Given problem> Skip all pictures, then print the remaining material exactly.

Source excerpt>
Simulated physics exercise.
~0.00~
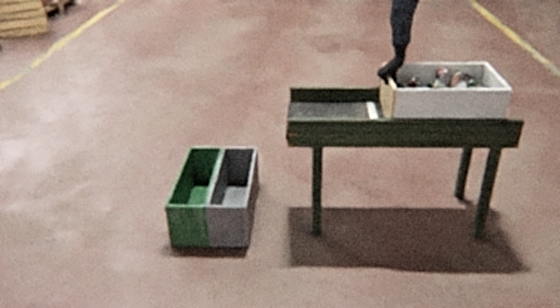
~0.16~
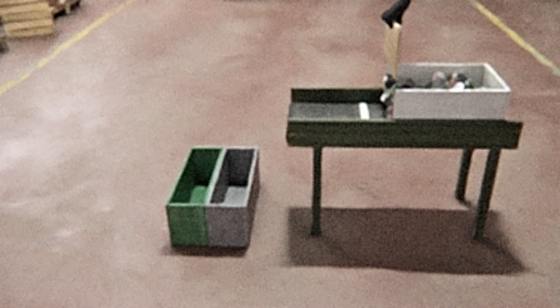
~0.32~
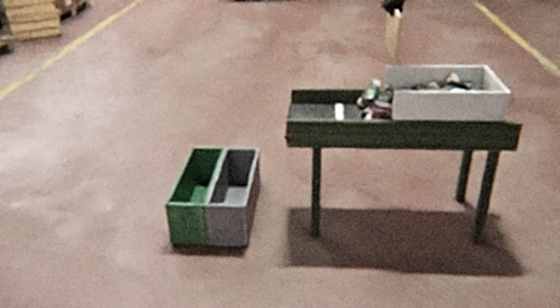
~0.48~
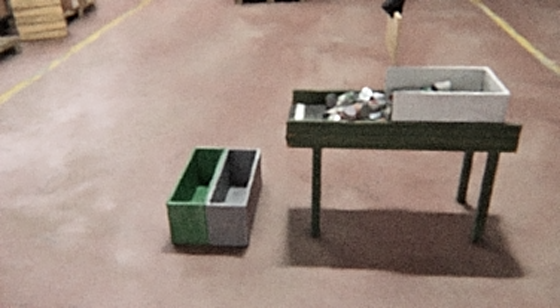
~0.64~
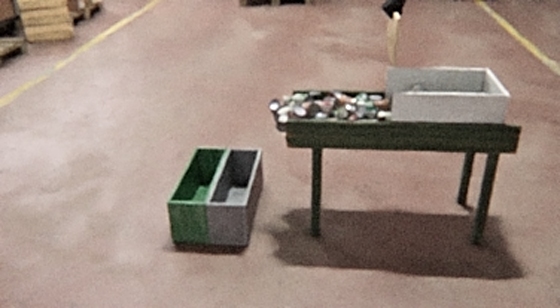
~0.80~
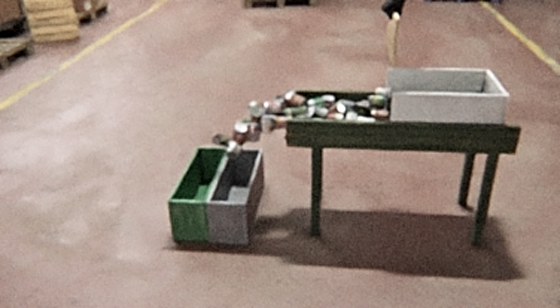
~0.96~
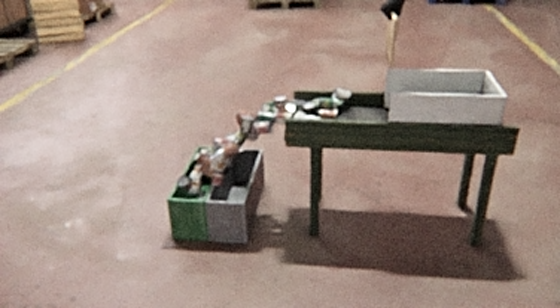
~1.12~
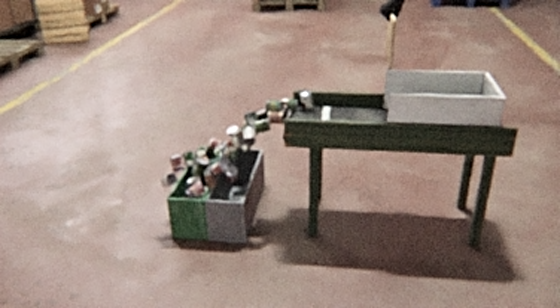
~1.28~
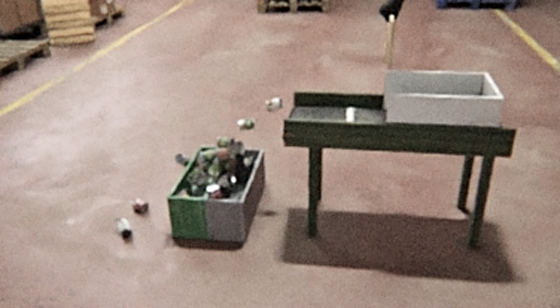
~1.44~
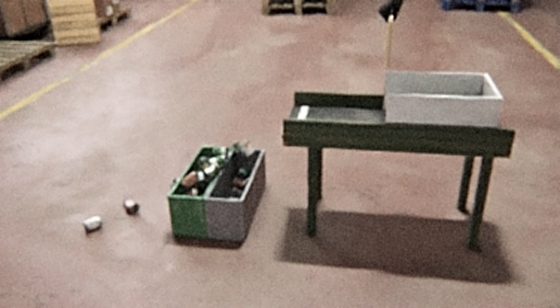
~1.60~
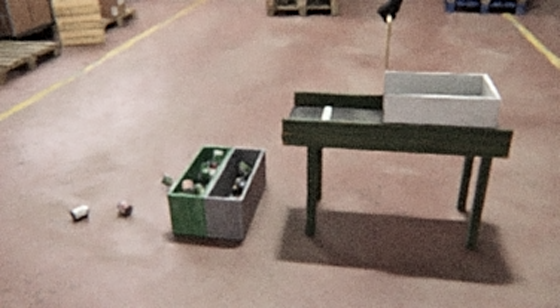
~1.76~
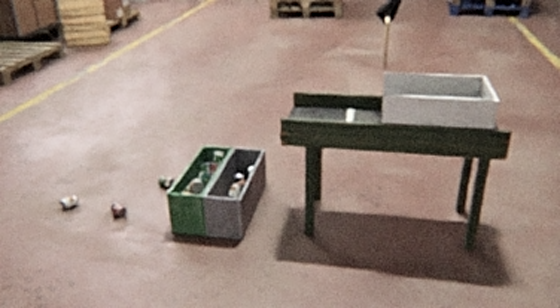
The video shows a dark arm lifting a gate beside a white pen on a raised belt, releasing small tins that travel left and tumble off the end toward green and grey tubs, where most land inside while a few finish on the floor beyond the green one.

Full output>
Simulated physics exercise.
~0.00~
~0.16~
~0.32~
~0.48~
~0.64~
~0.80~
~0.96~
~1.12~
~1.28~
~1.44~
~1.60~
~1.76~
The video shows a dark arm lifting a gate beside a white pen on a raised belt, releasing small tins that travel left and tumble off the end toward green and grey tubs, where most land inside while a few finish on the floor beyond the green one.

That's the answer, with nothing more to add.